• Aim: Drop the pictures, then extract the listing word for word.

• Dataset section:
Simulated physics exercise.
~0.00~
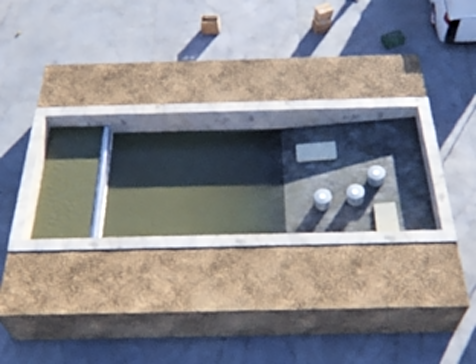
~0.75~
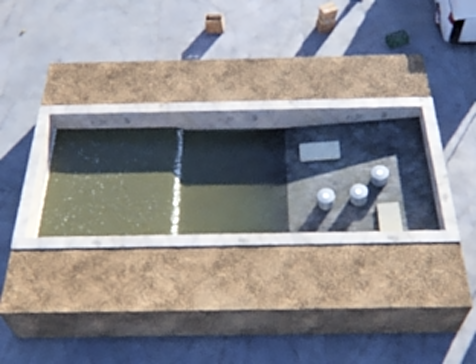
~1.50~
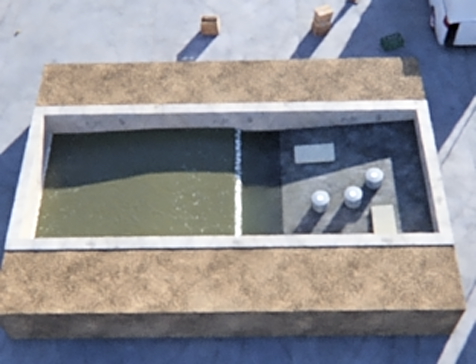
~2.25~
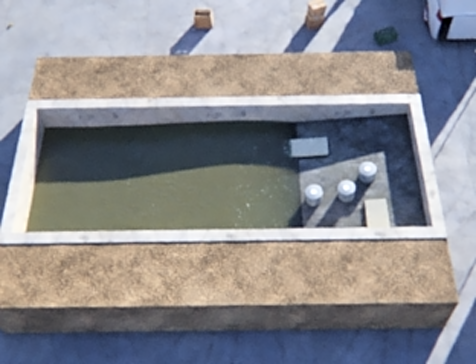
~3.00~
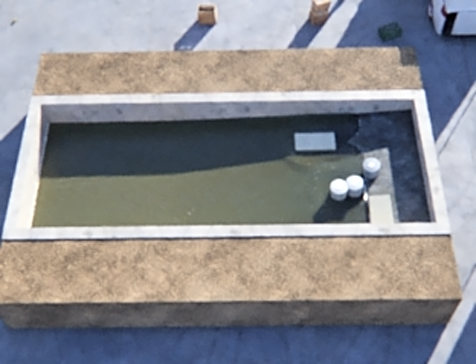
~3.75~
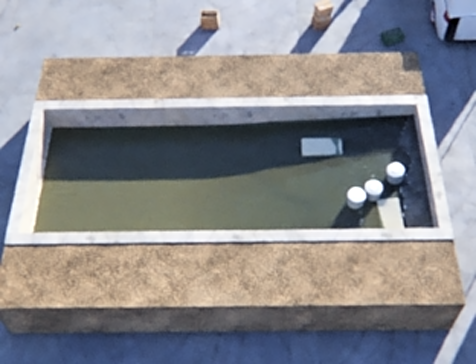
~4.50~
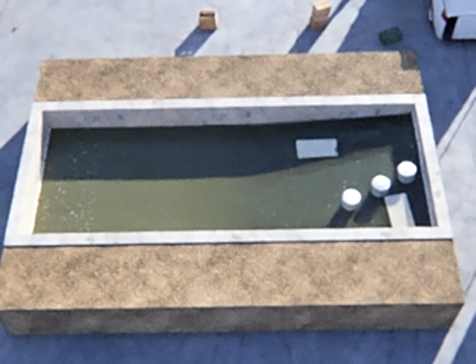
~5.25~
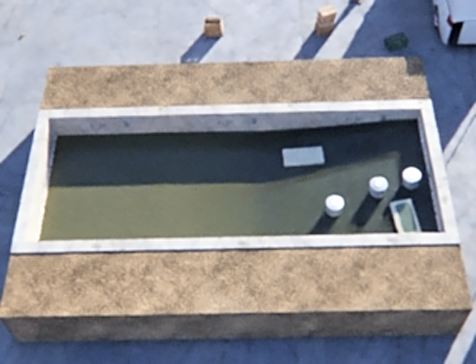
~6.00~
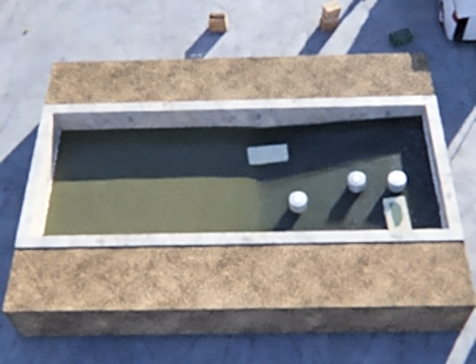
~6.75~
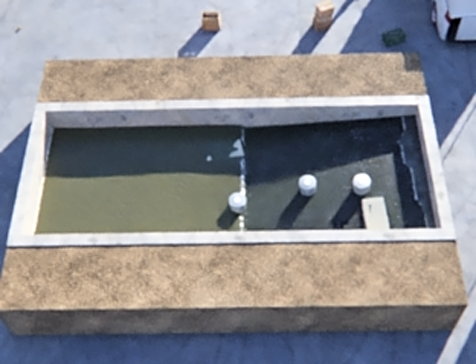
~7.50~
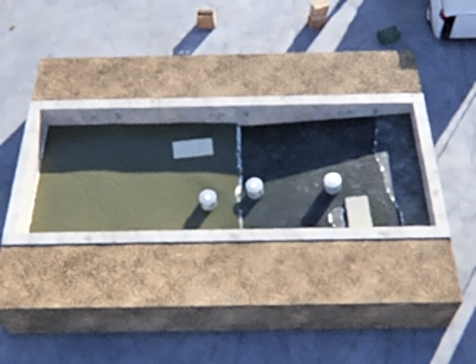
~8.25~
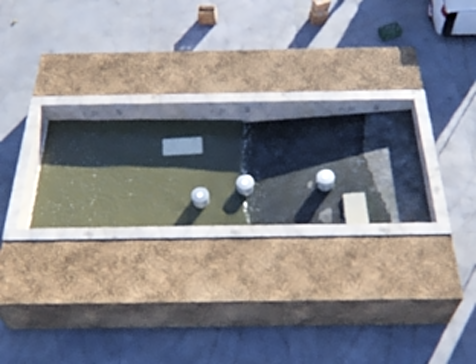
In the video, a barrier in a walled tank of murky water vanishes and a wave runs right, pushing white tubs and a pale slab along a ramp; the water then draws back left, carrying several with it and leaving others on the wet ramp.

• Correct output:
Simulated physics exercise.
~0.00~
~0.75~
~1.50~
~2.25~
~3.00~
~3.75~
~4.50~
~5.25~
~6.00~
~6.75~
~7.50~
~8.25~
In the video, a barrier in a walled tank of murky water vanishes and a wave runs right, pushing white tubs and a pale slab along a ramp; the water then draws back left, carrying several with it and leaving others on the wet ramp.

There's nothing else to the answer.